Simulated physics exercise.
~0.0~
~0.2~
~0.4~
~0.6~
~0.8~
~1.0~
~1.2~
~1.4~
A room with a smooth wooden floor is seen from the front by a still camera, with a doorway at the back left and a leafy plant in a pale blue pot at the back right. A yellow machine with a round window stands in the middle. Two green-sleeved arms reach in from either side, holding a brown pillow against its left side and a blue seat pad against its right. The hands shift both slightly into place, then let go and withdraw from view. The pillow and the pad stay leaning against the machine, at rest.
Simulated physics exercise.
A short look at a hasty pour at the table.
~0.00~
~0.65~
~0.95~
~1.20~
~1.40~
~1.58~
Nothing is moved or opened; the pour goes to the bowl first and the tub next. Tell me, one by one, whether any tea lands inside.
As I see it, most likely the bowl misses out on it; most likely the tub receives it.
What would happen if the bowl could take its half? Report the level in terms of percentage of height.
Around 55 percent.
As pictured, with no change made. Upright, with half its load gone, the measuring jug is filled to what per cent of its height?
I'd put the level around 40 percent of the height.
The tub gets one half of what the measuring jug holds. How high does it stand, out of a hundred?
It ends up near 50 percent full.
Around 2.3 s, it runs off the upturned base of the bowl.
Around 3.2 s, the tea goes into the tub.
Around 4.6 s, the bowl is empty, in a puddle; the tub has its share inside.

-------------------------

• _Exercise prompt_
Exactly reproduce every line of the data above.

• _Reply to the task_
Simulated physics exercise.
~0.0~
~0.2~
~0.4~
~0.6~
~0.8~
~1.0~
~1.2~
~1.4~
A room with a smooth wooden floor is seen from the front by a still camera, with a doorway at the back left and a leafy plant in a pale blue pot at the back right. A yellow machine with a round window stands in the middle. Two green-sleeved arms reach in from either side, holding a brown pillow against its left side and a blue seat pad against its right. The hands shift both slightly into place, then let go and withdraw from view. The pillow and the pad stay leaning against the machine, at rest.
Simulated physics exercise.
A short look at a hasty pour at the table.
~0.00~
~0.65~
~0.95~
~1.20~
~1.40~
~1.58~
Nothing is moved or opened; the pour goes to the bowl first and the tub next. Tell me, one by one, whether any tea lands inside.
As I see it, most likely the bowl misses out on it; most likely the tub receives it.
What would happen if the bowl could take its half? Report the level in terms of percentage of height.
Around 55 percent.
As pictured, with no change made. Upright, with half its load gone, the measuring jug is filled to what per cent of its height?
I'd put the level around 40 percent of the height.
The tub gets one half of what the measuring jug holds. How high does it stand, out of a hundred?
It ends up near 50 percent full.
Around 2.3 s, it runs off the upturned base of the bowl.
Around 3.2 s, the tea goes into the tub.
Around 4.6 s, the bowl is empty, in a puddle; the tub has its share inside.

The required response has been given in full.